• _Given exercise_: Among the lines below, list those containing the string "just".
=======
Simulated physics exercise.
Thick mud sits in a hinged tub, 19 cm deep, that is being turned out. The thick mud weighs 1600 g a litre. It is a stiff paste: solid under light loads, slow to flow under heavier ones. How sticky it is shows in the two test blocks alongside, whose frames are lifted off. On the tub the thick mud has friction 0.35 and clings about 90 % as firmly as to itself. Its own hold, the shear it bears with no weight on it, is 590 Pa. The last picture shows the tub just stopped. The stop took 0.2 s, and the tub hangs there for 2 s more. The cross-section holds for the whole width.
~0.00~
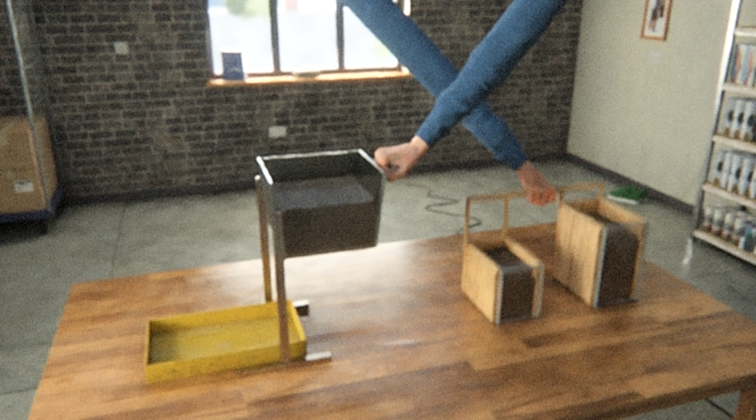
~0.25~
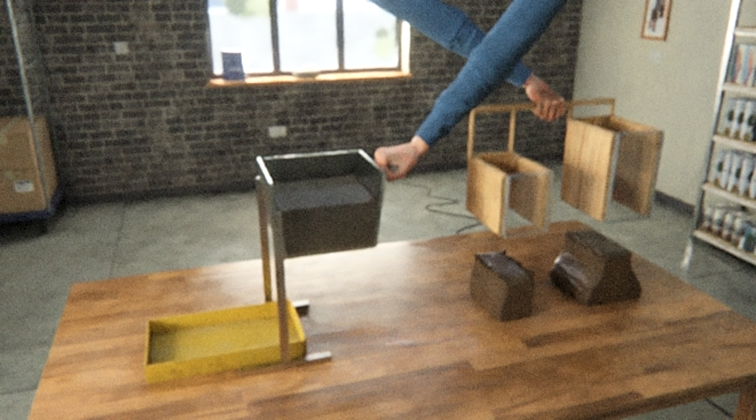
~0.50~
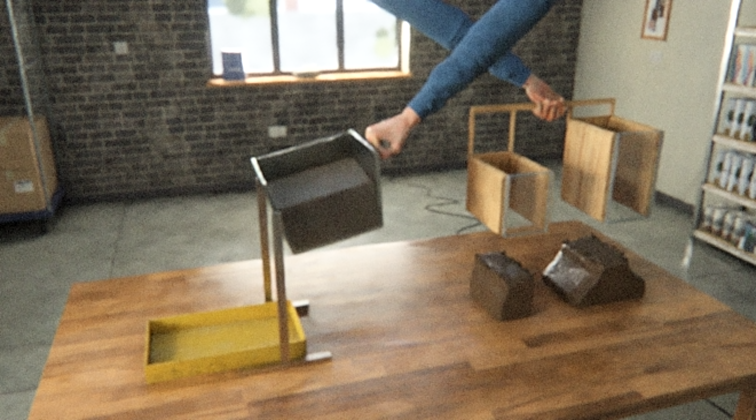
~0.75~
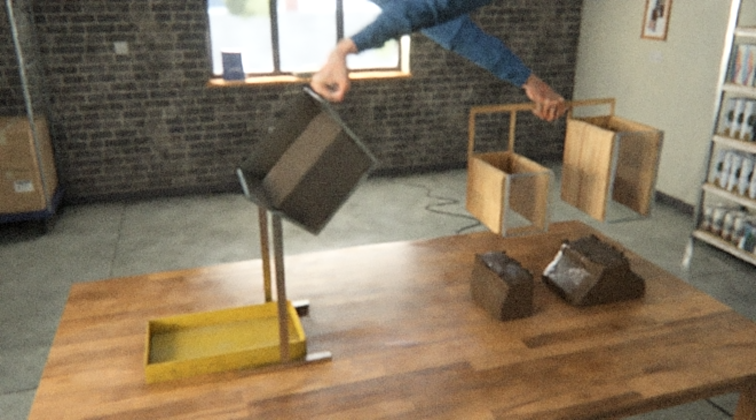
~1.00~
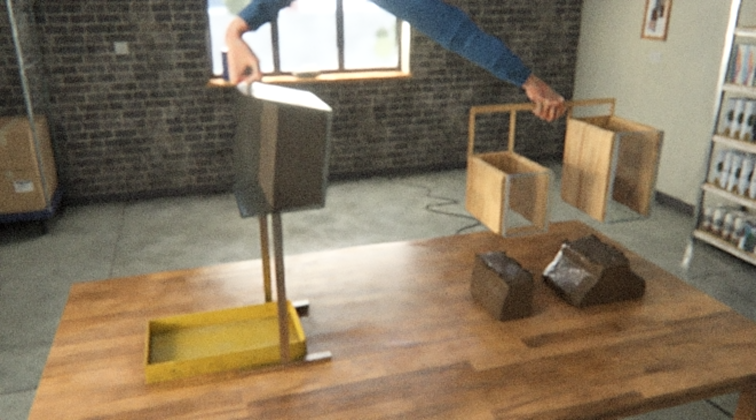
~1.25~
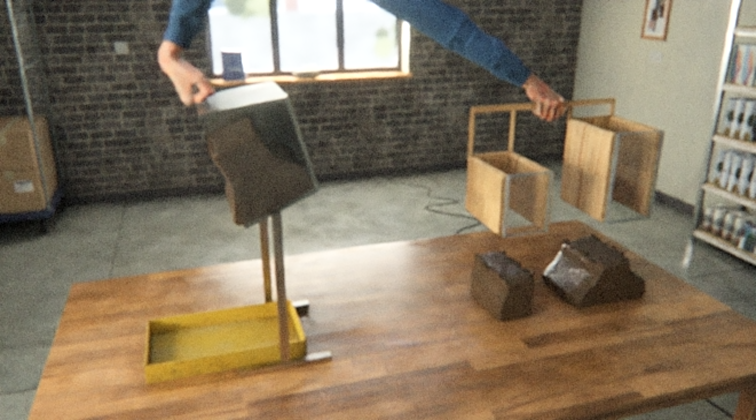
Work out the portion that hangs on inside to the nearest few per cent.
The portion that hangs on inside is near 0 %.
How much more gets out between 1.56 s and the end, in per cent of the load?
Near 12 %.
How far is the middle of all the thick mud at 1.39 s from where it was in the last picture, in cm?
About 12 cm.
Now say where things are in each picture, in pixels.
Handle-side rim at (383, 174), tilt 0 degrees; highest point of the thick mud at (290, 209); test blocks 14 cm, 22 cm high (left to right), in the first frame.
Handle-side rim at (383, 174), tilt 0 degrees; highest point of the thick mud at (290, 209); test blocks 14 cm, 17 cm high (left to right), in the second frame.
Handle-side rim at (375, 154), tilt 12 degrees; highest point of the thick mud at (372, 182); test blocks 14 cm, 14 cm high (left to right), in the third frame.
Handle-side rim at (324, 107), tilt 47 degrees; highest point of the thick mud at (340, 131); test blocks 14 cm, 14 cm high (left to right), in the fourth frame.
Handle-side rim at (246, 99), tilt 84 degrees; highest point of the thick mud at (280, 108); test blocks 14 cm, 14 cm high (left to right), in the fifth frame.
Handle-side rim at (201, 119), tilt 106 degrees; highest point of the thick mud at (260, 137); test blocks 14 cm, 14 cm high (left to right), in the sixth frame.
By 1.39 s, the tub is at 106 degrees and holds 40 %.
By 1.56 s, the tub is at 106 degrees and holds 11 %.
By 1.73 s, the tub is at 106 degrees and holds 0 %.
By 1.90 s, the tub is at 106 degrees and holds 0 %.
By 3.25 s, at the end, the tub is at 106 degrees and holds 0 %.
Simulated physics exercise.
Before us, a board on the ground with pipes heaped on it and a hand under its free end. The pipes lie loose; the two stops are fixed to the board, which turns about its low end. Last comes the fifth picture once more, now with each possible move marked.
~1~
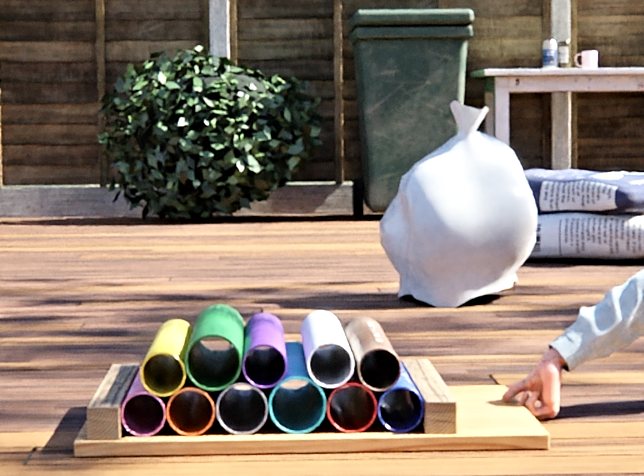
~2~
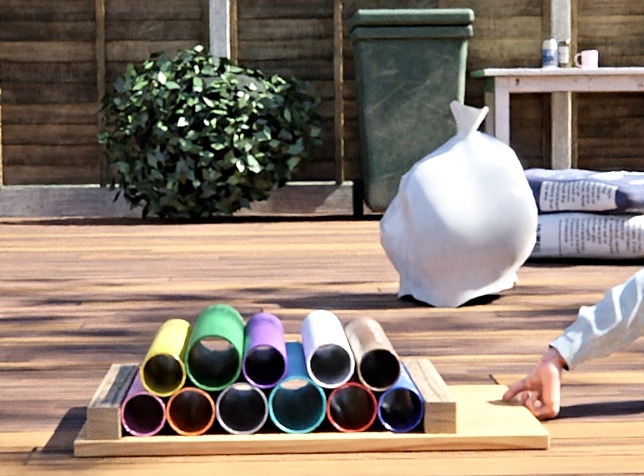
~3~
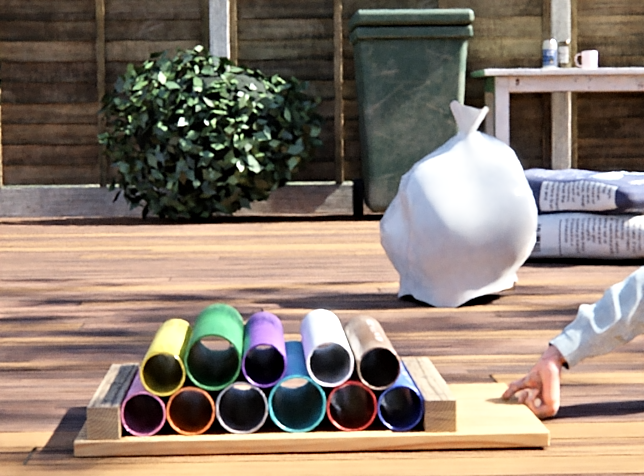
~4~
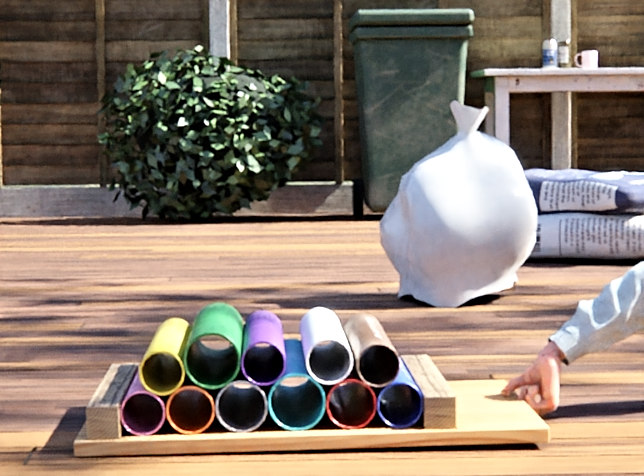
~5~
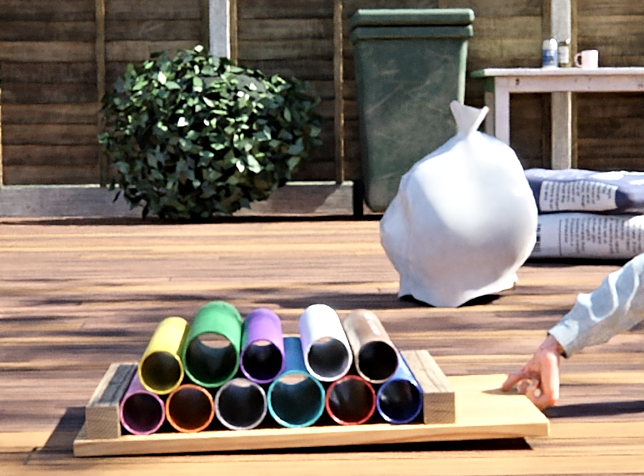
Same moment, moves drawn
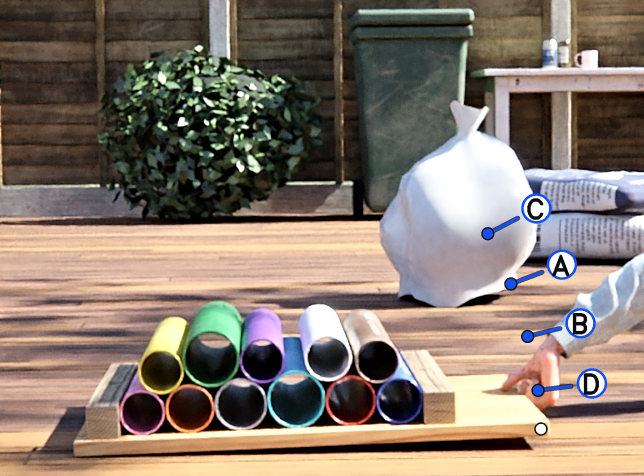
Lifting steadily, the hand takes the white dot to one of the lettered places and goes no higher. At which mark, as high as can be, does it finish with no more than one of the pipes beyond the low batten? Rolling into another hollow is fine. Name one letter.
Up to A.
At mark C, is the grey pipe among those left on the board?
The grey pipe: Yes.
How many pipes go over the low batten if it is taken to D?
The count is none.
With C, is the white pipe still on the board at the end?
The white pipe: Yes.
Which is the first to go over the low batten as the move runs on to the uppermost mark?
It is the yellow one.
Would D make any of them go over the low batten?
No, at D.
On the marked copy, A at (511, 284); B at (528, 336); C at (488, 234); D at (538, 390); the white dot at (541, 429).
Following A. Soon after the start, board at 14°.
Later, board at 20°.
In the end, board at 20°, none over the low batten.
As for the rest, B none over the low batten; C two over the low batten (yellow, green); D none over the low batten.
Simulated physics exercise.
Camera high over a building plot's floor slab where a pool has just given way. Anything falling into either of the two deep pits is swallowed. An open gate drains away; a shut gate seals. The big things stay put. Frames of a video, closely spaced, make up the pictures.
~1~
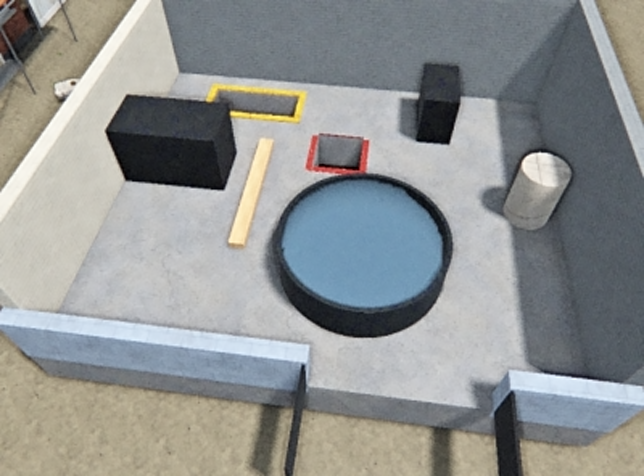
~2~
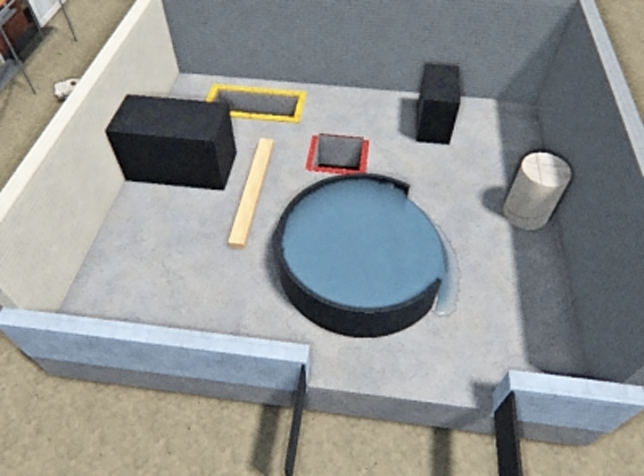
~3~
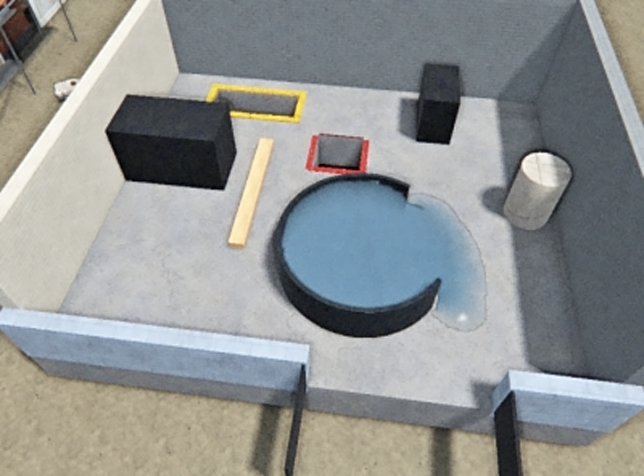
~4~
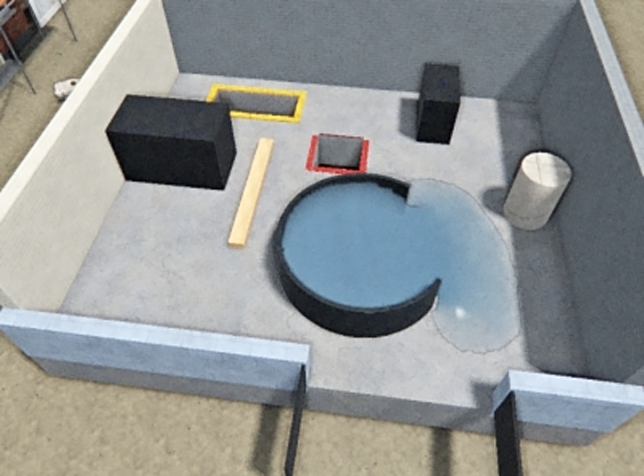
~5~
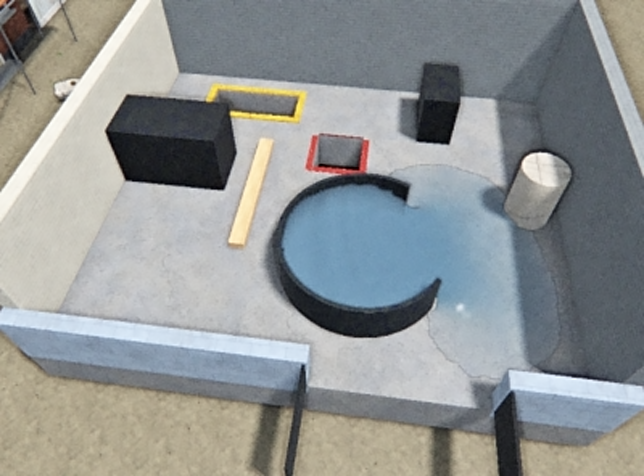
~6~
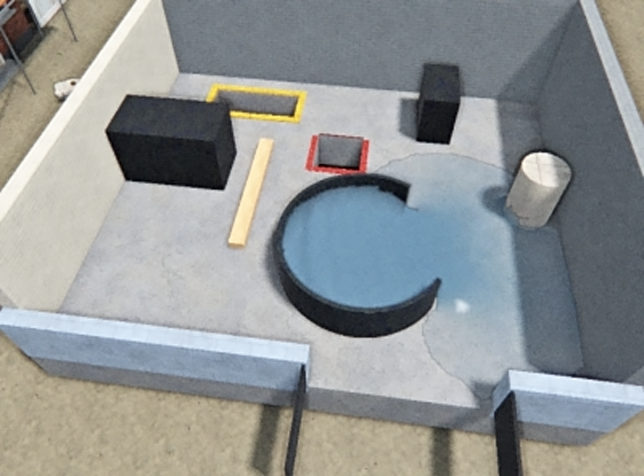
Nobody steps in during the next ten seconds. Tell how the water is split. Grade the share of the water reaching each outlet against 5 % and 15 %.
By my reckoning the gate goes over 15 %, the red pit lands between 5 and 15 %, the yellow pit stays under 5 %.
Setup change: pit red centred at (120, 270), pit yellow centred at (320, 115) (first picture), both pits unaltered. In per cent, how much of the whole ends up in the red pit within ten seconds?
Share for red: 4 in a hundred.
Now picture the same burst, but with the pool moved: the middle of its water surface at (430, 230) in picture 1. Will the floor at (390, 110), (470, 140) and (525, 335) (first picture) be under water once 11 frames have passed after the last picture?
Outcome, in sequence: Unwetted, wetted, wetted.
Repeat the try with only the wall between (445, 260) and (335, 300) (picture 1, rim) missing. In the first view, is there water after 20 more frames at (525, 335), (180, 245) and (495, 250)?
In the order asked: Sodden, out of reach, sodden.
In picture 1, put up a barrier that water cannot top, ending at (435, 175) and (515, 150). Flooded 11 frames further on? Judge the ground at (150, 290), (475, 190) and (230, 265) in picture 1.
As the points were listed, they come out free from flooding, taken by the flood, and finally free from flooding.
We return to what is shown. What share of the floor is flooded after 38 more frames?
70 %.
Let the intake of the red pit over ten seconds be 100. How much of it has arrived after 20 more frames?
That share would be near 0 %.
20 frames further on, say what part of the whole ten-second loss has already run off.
=======
• _Exercise response_:
Thick mud sits in a hinged tub, 19 cm deep, that is being turned out. The thick mud weighs 1600 g a litre. It is a stiff paste: solid under light loads, slow to flow under heavier ones. How sticky it is shows in the two test blocks alongside, whose frames are lifted off. On the tub the thick mud has friction 0.35 and clings about 90 % as firmly as to itself. Its own hold, the shear it bears with no weight on it, is 590 Pa. The last picture shows the tub just stopped. The stop took 0.2 s, and the tub hangs there for 2 s more. The cross-section holds for the whole width.
Camera high over a building plot's floor slab where a pool has just given way. Anything falling into either of the two deep pits is swallowed. An open gate drains away; a shut gate seals. The big things stay put. Frames of a video, closely spaced, make up the pictures.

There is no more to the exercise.